**Problem statement**
Only the run of lines from the one containing "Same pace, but" through the last line should be returned, exactly as written.

**Raw data**
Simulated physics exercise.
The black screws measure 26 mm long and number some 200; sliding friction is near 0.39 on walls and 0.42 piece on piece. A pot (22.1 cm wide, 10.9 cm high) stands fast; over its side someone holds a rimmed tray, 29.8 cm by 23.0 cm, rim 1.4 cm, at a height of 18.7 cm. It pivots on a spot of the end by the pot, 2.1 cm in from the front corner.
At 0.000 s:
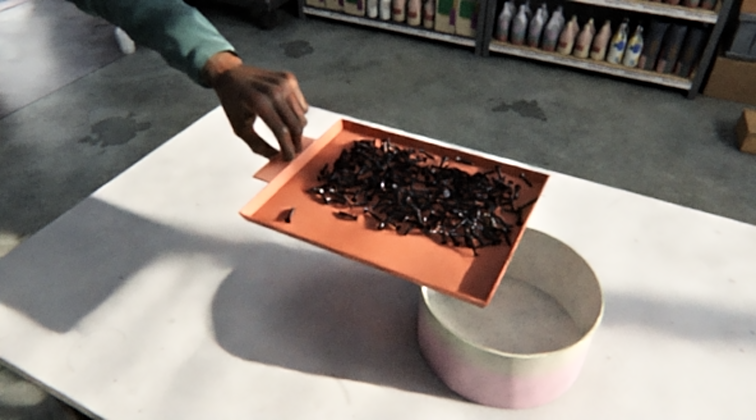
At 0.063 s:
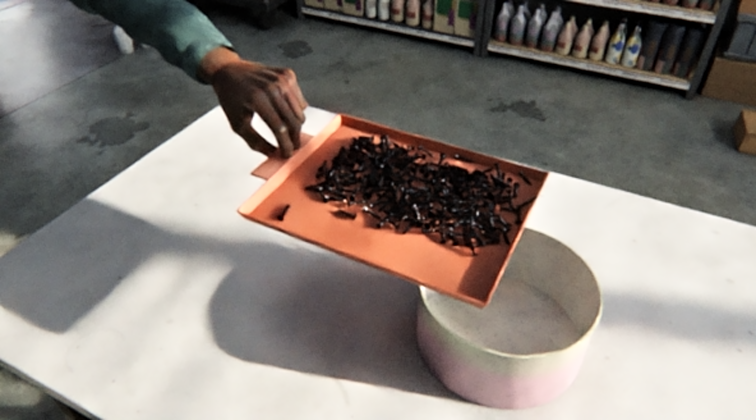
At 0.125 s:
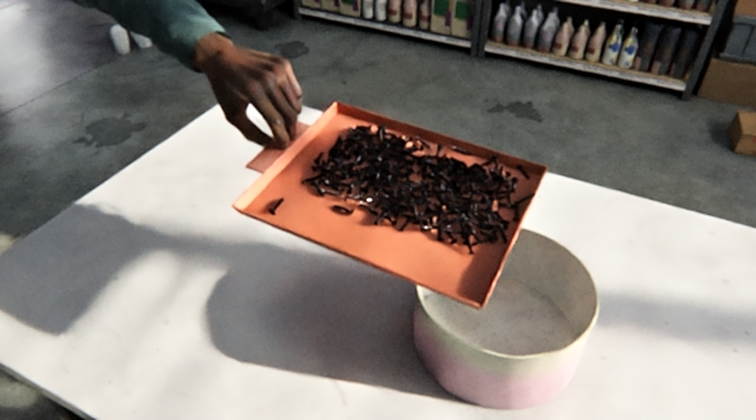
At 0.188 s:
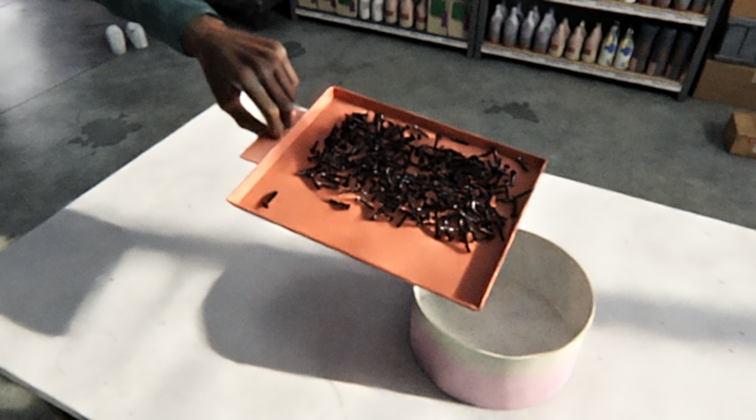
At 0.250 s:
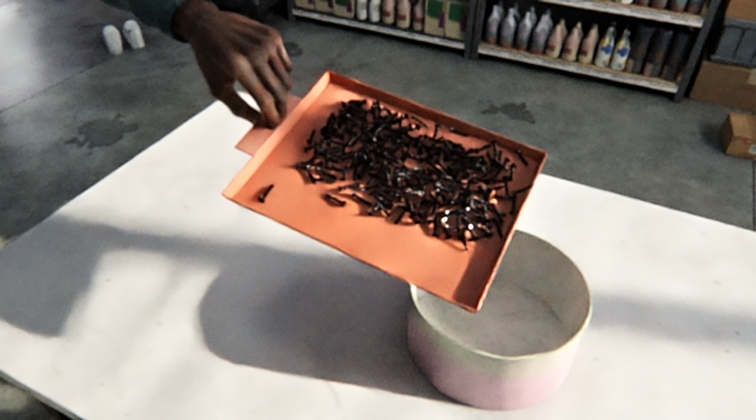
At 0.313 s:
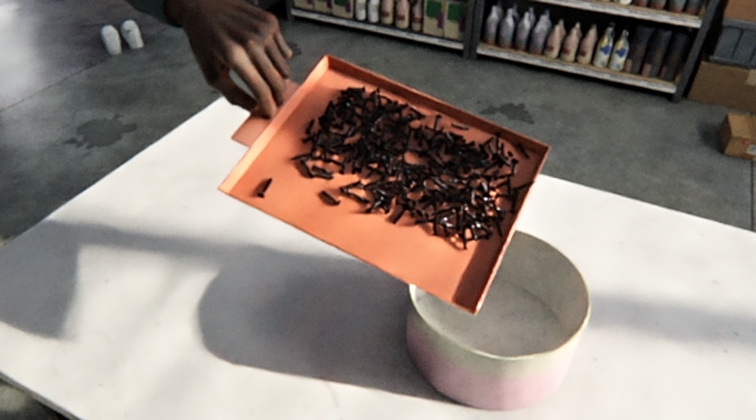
A hand raises the handle end of an orange tray of black screws, tilting it steadily.
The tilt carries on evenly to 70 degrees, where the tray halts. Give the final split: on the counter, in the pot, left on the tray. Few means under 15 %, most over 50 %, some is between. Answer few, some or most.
Counter most, pot few, tray few.
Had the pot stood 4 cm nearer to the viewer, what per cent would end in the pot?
It would be near 35 per cent.
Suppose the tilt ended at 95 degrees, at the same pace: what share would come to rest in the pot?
Then about 0 per cent.
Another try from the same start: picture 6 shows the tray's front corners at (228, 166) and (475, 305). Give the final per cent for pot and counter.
Pot 25, counter 70.
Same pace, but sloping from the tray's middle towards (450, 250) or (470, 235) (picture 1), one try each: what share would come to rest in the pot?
About 20 and 70 per cent.
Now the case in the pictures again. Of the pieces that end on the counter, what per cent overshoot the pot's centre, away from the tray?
Some 70 per cent.
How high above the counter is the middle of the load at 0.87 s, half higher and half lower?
About 22 cm.
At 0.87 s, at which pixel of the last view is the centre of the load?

**Written response**
Same pace, but sloping from the tray's middle towards (450, 250) or (470, 235) (picture 1), one try each: what share would come to rest in the pot?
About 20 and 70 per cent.
Now the case in the pictures again. Of the pieces that end on the counter, what per cent overshoot the pot's centre, away from the tray?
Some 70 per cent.
How high above the counter is the middle of the load at 0.87 s, half higher and half lower?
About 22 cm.
At 0.87 s, at which pixel of the last view is the centre of the load?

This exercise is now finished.